╔══

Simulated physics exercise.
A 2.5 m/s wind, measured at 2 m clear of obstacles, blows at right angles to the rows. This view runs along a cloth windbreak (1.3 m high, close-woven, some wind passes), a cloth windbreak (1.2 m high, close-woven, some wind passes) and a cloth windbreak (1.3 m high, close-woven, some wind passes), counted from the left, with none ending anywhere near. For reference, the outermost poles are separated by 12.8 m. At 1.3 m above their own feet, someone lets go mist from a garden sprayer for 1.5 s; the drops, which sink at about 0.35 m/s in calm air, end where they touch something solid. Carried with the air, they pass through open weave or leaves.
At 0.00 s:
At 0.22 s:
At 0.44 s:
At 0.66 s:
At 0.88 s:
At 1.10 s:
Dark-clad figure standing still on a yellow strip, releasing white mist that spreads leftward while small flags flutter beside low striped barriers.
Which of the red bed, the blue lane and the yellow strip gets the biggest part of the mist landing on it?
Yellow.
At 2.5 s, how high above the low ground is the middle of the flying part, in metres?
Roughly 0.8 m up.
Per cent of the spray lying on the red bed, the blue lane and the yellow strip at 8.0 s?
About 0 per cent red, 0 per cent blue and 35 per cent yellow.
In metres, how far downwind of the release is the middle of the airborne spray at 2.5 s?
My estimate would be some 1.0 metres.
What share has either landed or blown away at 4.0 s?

╚══

STATED PROBLEM: Reproduce all data above, unchanged.

REPLY TO THE TASK:
Simulated physics exercise.
A 2.5 m/s wind, measured at 2 m clear of obstacles, blows at right angles to the rows. This view runs along a cloth windbreak (1.3 m high, close-woven, some wind passes), a cloth windbreak (1.2 m high, close-woven, some wind passes) and a cloth windbreak (1.3 m high, close-woven, some wind passes), counted from the left, with none ending anywhere near. For reference, the outermost poles are separated by 12.8 m. At 1.3 m above their own feet, someone lets go mist from a garden sprayer for 1.5 s; the drops, which sink at about 0.35 m/s in calm air, end where they touch something solid. Carried with the air, they pass through open weave or leaves.
At 0.00 s:
At 0.22 s:
At 0.44 s:
At 0.66 s:
At 0.88 s:
At 1.10 s:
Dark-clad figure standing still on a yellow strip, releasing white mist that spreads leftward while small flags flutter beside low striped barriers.
Which of the red bed, the blue lane and the yellow strip gets the biggest part of the mist landing on it?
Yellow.
At 2.5 s, how high above the low ground is the middle of the flying part, in metres?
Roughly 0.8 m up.
Per cent of the spray lying on the red bed, the blue lane and the yellow strip at 8.0 s?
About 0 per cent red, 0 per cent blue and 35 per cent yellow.
In metres, how far downwind of the release is the middle of the airborne spray at 2.5 s?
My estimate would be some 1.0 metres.
What share has either landed or blown away at 4.0 s?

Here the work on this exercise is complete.